DIRECTION
Your task is to copy the listing exactly, with the pictures left out.

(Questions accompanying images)
◇ ◇ ◇ ◇ ◇

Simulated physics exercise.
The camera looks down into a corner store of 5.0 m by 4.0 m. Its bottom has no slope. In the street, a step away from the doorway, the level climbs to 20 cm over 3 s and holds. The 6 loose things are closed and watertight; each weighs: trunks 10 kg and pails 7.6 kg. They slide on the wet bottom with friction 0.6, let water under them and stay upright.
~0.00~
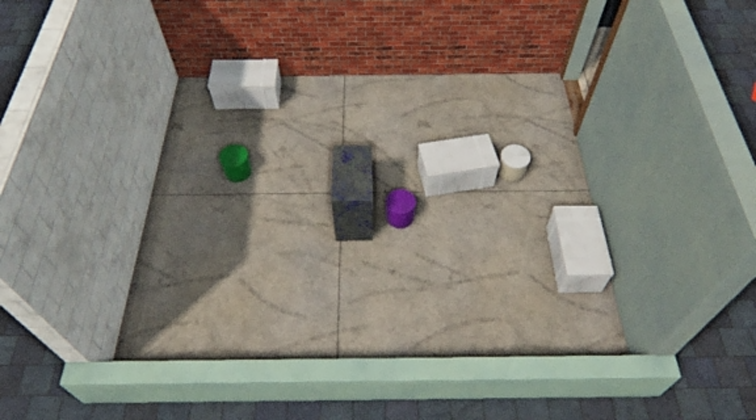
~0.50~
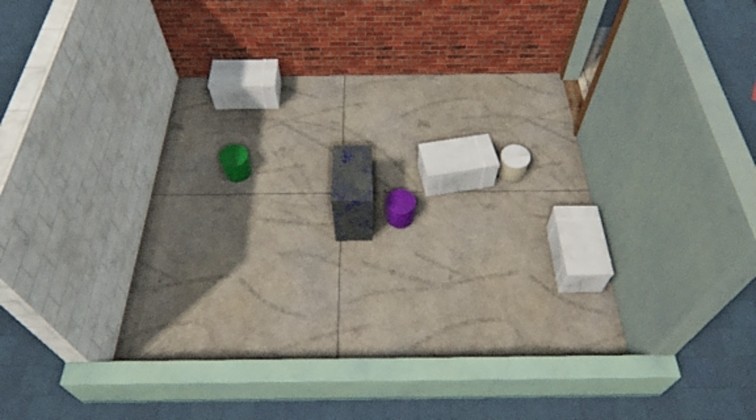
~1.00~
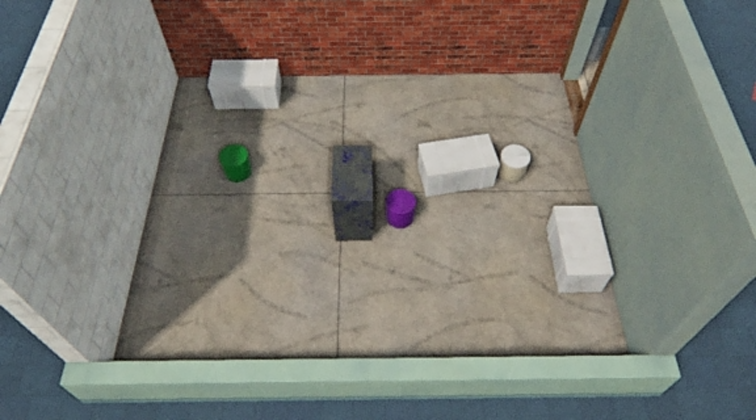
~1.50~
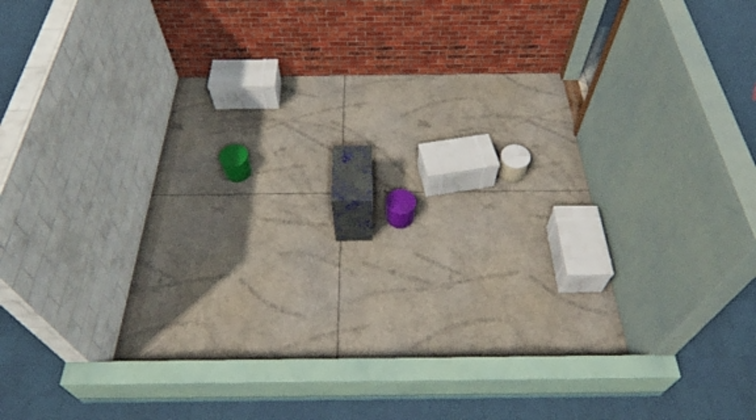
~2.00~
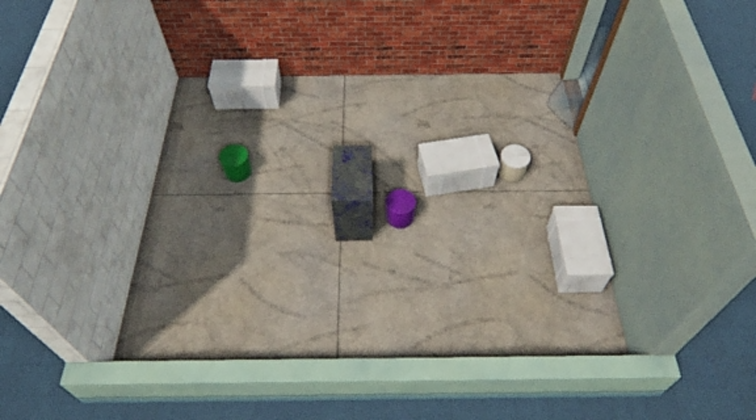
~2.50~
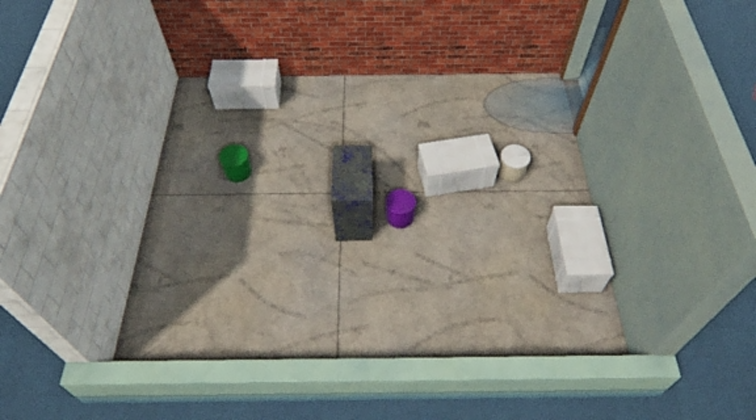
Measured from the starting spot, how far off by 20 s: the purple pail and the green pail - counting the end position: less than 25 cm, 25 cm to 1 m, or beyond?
Purple pail stays put; green pail travels far.
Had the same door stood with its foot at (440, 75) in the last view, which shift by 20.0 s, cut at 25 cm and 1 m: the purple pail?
Then the purple pail travels far.
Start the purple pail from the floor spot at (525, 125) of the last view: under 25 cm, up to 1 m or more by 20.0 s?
It travels far.
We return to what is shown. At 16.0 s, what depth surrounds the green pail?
Roughly 12 cm.
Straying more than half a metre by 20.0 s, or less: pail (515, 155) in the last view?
Answer: Less.
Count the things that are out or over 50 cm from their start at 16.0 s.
By then 3.
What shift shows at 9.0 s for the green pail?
Roughly 5 cm by then.
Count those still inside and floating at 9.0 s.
I count 1.
After 4.0 s the purple pail is near (401, 202), 0.0 m from its start, aground; the green pail is near (233, 156), 0.0 m from its start, aground; 0 afloat.
After 9.0 s the purple pail is near (401, 202), 0.0 m from its start, aground; the green pail is near (231, 157), 0.0 m from its start, aground; 1 afloat.
After 16.0 s the purple pail is near (401, 202), 0.0 m from its start, aground; the green pail is near (139, 327), 2.2 m from its start, afloat; 4 afloat.
After 20.0 s the purple pail is near (401, 202), 0.0 m from its start, aground; the green pail is near (294, 345), 2.4 m from its start, afloat; 4 afloat.
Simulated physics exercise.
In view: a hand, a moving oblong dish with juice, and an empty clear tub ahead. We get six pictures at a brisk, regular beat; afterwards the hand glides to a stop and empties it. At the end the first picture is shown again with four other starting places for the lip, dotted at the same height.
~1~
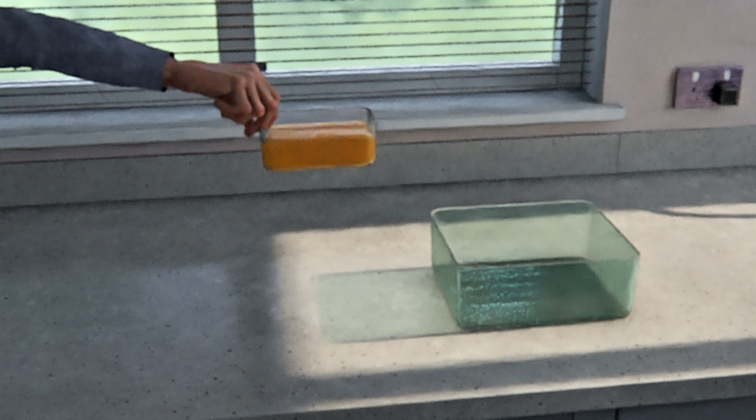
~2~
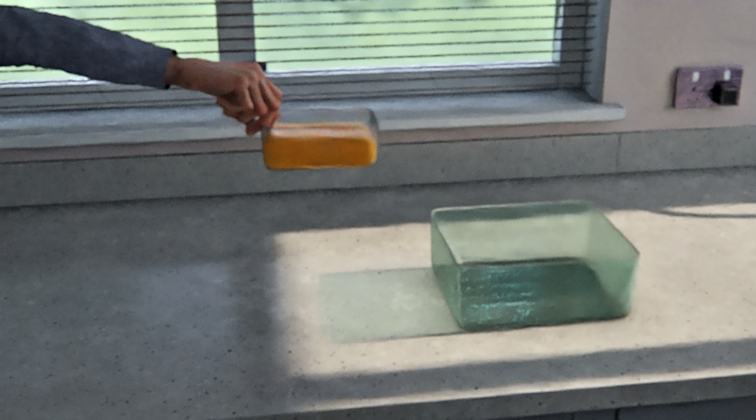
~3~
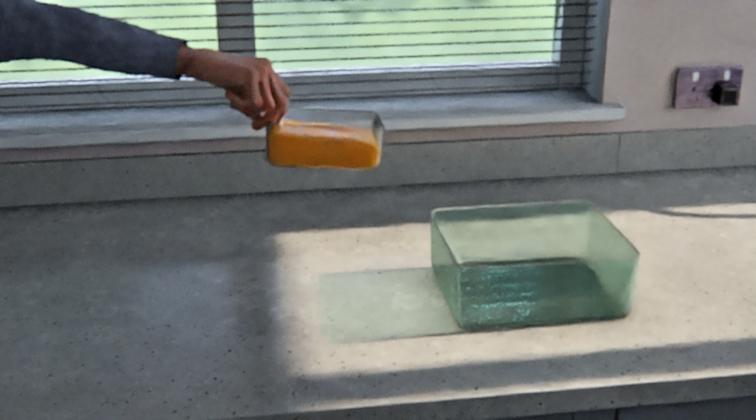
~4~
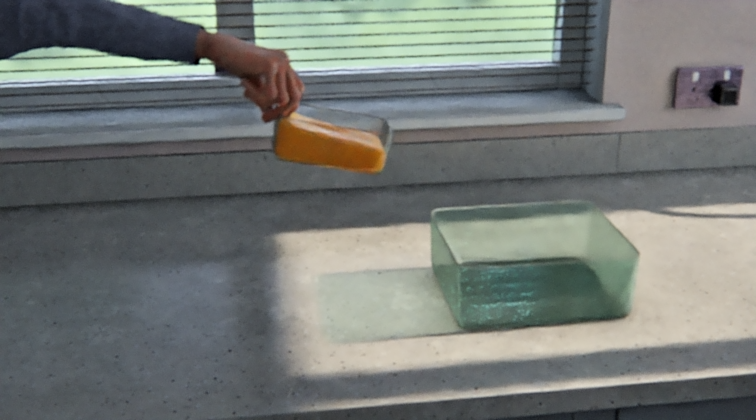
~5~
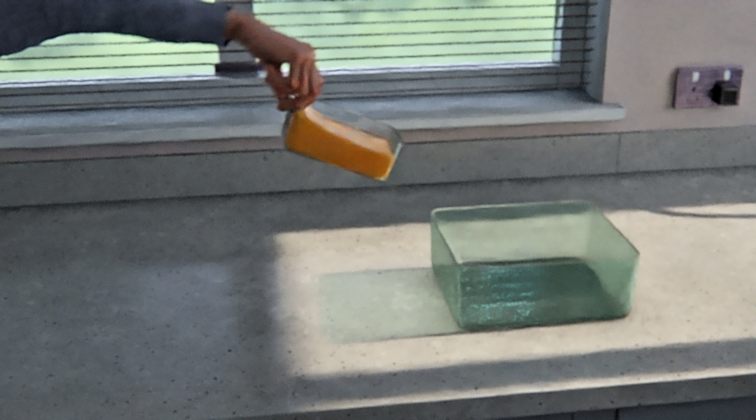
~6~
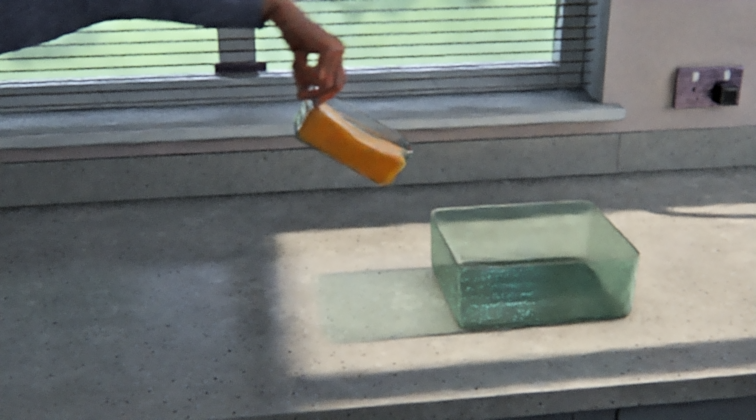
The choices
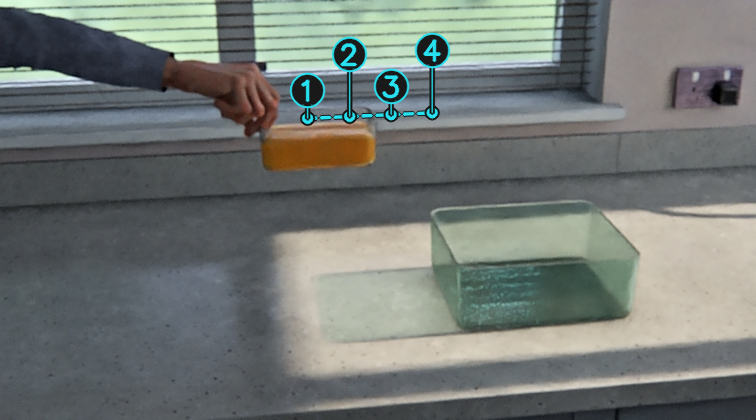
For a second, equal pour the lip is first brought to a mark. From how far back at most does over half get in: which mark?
I would pick dot 1.
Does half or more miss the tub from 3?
No, that is safe.
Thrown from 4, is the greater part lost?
No, that is safe.
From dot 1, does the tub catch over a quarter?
Yes, it does.
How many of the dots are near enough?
All of the four.
On the marked copy, 1 at (307, 118); 2 at (349, 116); 3 at (391, 114); 4 at (432, 112).
Choosing 1, about 74 % lands in the tub, 18 % falls short and 8 % goes beside or beyond.
Choosing 2, about 80 % lands in the tub, 7 % falls short and 13 % goes beside or beyond.
Choosing 3, about 79 % lands in the tub, 5 % falls short and 16 % goes beside or beyond.
Choosing 4, about 94 % lands in the tub, 2 % falls short and 3 % goes beside or beyond.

◇ ◇ ◇ ◇ ◇

EXERCISE OUTPUT
Simulated physics exercise.
The camera looks down into a corner store of 5.0 m by 4.0 m. Its bottom has no slope. In the street, a step away from the doorway, the level climbs to 20 cm over 3 s and holds. The 6 loose things are closed and watertight; each weighs: trunks 10 kg and pails 7.6 kg. They slide on the wet bottom with friction 0.6, let water under them and stay upright.
~0.00~
~0.50~
~1.00~
~1.50~
~2.00~
~2.50~
Measured from the starting spot, how far off by 20 s: the purple pail and the green pail - counting the end position: less than 25 cm, 25 cm to 1 m, or beyond?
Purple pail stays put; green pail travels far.
Had the same door stood with its foot at (440, 75) in the last view, which shift by 20.0 s, cut at 25 cm and 1 m: the purple pail?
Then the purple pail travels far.
Start the purple pail from the floor spot at (525, 125) of the last view: under 25 cm, up to 1 m or more by 20.0 s?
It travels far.
We return to what is shown. At 16.0 s, what depth surrounds the green pail?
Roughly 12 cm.
Straying more than half a metre by 20.0 s, or less: pail (515, 155) in the last view?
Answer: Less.
Count the things that are out or over 50 cm from their start at 16.0 s.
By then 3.
What shift shows at 9.0 s for the green pail?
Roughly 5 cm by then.
Count those still inside and floating at 9.0 s.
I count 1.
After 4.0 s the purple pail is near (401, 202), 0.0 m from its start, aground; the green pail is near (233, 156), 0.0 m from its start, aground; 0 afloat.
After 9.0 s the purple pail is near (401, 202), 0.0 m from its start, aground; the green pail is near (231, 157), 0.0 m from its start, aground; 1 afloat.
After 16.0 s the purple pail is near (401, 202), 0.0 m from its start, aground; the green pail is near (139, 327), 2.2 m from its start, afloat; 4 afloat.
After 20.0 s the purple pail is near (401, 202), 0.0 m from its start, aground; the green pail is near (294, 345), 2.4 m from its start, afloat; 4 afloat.
Simulated physics exercise.
In view: a hand, a moving oblong dish with juice, and an empty clear tub ahead. We get six pictures at a brisk, regular beat; afterwards the hand glides to a stop and empties it. At the end the first picture is shown again with four other starting places for the lip, dotted at the same height.
~1~
~2~
~3~
~4~
~5~
~6~
The choices
For a second, equal pour the lip is first brought to a mark. From how far back at most does over half get in: which mark?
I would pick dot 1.
Does half or more miss the tub from 3?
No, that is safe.
Thrown from 4, is the greater part lost?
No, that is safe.
From dot 1, does the tub catch over a quarter?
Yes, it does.
How many of the dots are near enough?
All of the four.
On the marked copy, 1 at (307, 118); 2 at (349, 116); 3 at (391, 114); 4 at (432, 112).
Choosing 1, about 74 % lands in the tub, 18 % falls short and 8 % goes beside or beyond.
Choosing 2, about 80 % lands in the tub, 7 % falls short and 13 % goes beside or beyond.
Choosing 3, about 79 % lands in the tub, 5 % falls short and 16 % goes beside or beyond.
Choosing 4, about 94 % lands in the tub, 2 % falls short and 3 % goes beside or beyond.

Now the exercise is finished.